→ **WHAT IS BEING ASKED**: Give again only the lines beginning with the one that contains "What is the" and ending with the one that contains "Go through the"; include both of those lines.

>>>>>

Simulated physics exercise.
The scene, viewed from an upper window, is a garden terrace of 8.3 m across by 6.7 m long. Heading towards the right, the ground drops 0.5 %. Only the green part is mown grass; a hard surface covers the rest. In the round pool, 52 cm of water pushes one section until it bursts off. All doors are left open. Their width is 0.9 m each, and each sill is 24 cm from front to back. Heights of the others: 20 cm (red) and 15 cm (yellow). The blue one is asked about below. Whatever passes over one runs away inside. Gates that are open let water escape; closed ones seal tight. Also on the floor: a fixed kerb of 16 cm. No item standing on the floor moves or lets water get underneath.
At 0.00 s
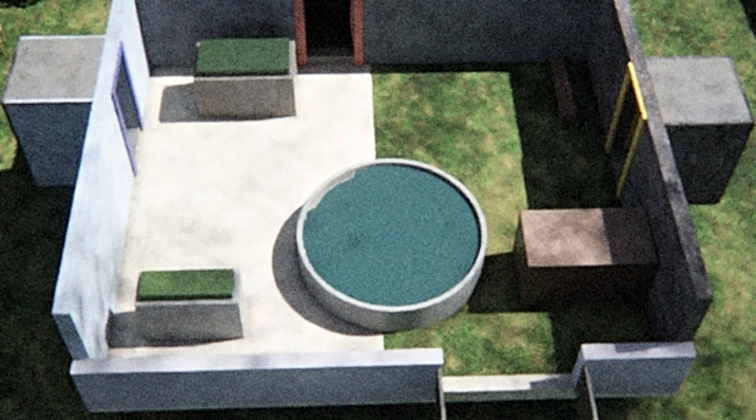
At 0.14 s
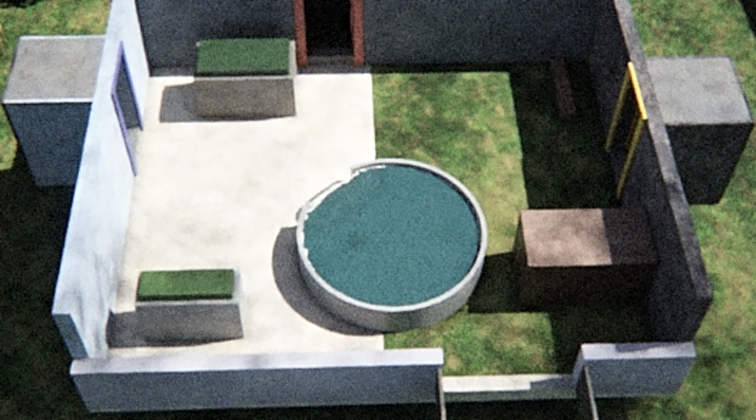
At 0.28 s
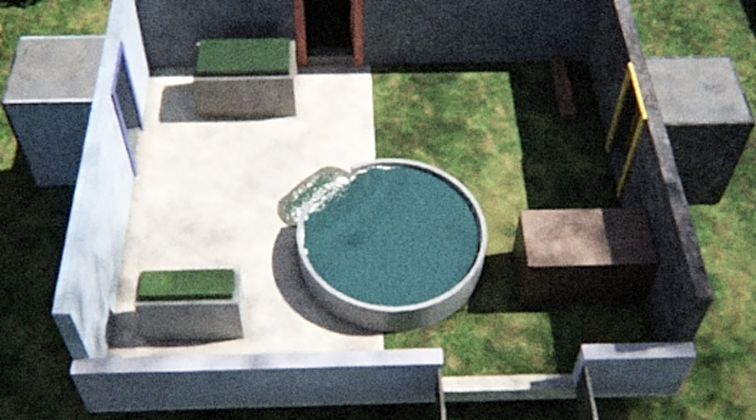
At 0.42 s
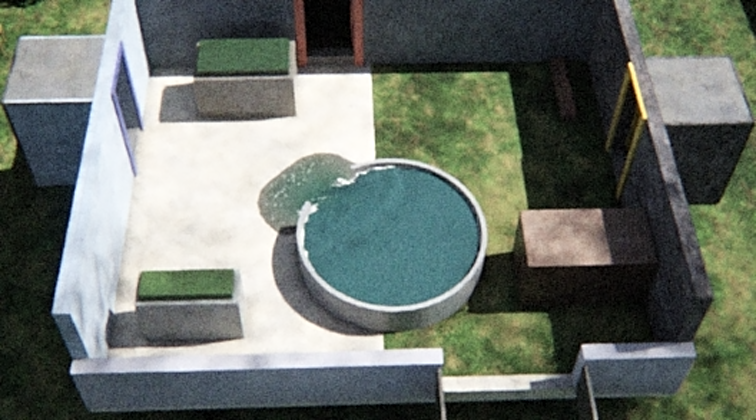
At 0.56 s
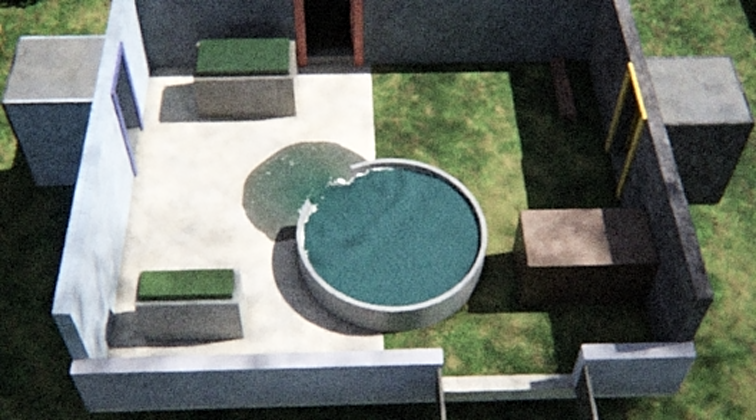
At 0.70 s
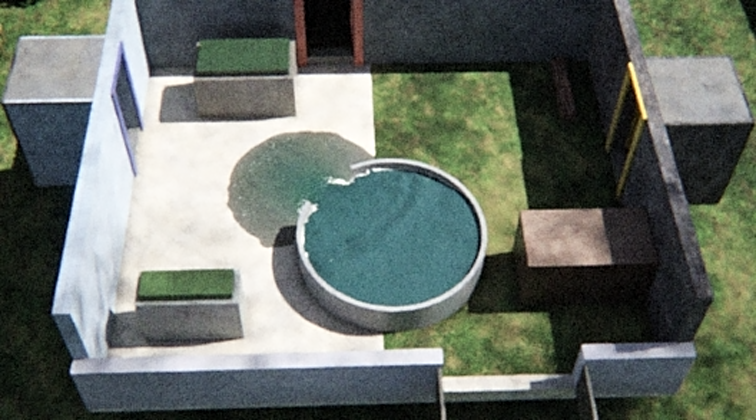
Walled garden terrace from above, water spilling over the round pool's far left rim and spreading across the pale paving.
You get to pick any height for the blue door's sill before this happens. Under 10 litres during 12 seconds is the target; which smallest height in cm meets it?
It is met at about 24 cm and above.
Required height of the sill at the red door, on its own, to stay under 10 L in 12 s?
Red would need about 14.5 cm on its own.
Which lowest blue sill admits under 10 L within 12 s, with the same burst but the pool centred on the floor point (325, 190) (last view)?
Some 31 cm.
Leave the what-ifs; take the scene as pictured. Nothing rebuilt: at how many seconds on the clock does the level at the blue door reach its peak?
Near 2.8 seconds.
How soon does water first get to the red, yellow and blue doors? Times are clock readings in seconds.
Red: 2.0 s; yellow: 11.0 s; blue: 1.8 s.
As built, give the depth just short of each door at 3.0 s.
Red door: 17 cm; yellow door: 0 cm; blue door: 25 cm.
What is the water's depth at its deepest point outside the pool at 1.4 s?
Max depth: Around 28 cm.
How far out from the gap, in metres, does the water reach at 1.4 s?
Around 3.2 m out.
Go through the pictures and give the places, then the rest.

<<<<<
>>>>>

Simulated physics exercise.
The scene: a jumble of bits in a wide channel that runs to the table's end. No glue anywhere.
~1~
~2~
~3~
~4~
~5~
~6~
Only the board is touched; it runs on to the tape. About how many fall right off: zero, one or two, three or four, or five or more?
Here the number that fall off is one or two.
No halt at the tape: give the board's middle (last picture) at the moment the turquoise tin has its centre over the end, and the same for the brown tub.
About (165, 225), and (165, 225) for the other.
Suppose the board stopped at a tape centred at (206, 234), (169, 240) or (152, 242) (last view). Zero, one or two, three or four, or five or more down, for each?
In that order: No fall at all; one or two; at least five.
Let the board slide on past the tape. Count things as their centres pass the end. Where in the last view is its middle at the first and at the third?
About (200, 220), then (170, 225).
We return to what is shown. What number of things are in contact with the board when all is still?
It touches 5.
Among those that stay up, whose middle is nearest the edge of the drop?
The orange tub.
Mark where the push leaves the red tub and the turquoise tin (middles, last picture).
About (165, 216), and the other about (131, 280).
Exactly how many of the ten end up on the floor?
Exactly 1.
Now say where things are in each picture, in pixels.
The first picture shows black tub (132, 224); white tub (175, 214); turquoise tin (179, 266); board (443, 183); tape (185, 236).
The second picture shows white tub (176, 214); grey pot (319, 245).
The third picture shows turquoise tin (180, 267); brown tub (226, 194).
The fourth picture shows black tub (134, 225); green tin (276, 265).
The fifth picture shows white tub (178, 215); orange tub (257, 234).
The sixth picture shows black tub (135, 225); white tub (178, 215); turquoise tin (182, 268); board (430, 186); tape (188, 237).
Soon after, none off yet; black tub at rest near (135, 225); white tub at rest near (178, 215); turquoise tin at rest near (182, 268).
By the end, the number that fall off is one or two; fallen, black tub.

<<<<<
>>>>>

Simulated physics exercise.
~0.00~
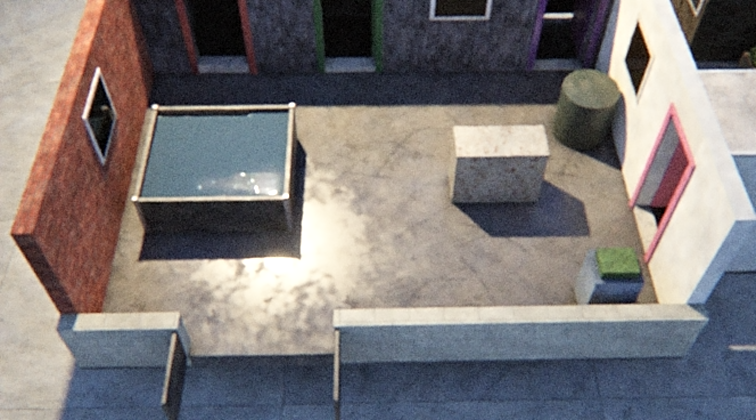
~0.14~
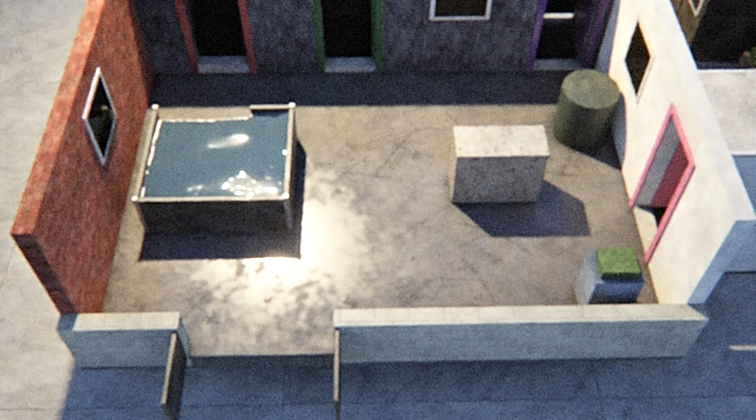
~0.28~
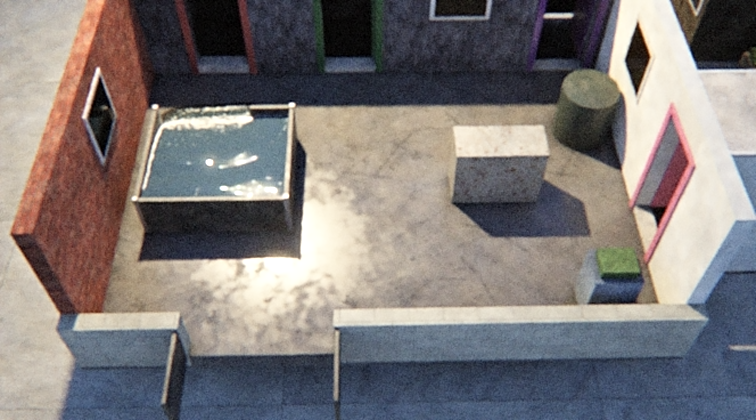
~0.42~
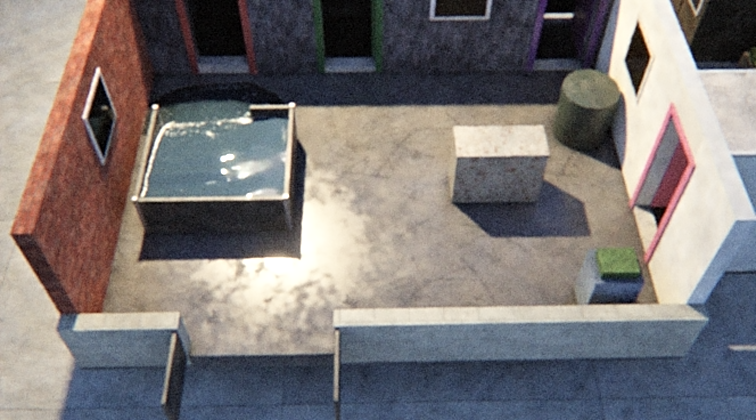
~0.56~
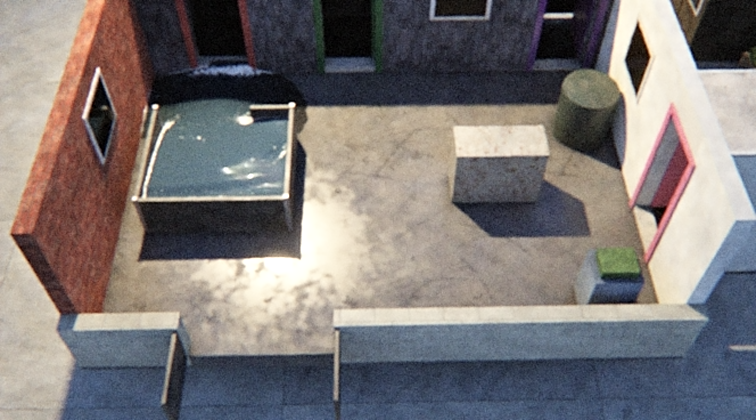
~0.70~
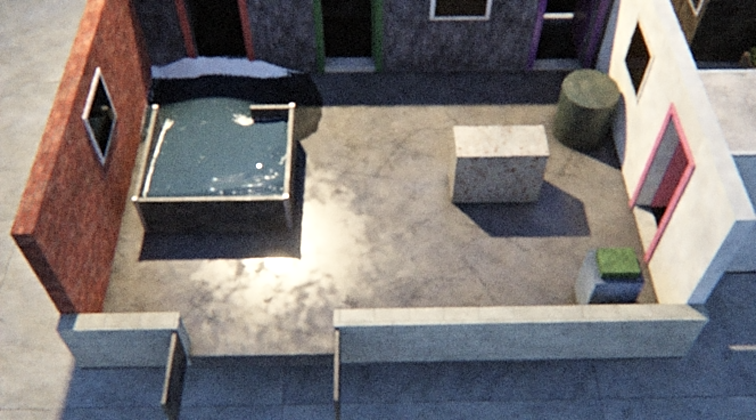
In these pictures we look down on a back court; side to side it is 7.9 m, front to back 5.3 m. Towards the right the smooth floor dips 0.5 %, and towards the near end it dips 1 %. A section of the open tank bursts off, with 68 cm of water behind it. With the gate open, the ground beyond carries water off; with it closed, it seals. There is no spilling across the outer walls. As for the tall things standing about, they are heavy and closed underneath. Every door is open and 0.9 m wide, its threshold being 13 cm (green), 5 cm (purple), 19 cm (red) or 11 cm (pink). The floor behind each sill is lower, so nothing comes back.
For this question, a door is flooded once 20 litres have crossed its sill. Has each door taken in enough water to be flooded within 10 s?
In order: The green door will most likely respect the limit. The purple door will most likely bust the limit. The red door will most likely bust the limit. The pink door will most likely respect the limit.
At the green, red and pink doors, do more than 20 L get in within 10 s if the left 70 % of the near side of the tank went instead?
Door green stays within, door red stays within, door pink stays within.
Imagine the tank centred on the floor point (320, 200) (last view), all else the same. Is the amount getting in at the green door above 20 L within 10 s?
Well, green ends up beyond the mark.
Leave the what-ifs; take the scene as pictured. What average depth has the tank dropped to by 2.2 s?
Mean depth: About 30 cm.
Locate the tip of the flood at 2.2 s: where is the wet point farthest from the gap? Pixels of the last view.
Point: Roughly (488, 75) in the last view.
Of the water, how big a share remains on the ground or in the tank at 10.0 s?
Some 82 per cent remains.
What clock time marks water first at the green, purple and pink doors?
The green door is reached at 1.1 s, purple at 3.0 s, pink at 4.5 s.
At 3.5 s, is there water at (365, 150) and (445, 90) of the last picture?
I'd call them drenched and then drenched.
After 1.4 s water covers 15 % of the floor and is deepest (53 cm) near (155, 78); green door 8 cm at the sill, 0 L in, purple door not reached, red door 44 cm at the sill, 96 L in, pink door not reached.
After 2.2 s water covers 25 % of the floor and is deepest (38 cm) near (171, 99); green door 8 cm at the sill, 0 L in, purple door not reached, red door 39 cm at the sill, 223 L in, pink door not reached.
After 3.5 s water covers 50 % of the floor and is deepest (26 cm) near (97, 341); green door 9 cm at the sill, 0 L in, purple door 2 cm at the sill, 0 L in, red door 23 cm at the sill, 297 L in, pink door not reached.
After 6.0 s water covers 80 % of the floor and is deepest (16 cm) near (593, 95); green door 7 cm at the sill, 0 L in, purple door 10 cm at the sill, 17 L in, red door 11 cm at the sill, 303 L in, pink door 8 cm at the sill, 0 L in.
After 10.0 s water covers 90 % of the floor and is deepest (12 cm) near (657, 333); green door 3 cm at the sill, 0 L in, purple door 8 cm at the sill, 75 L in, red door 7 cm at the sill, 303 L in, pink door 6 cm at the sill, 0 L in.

<<<<<

→ **OUTPUT BELOW**:
What is the water's depth at its deepest point outside the pool at 1.4 s?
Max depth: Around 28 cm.
How far out from the gap, in metres, does the water reach at 1.4 s?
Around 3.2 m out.
Go through the pictures and give the places, then the rest.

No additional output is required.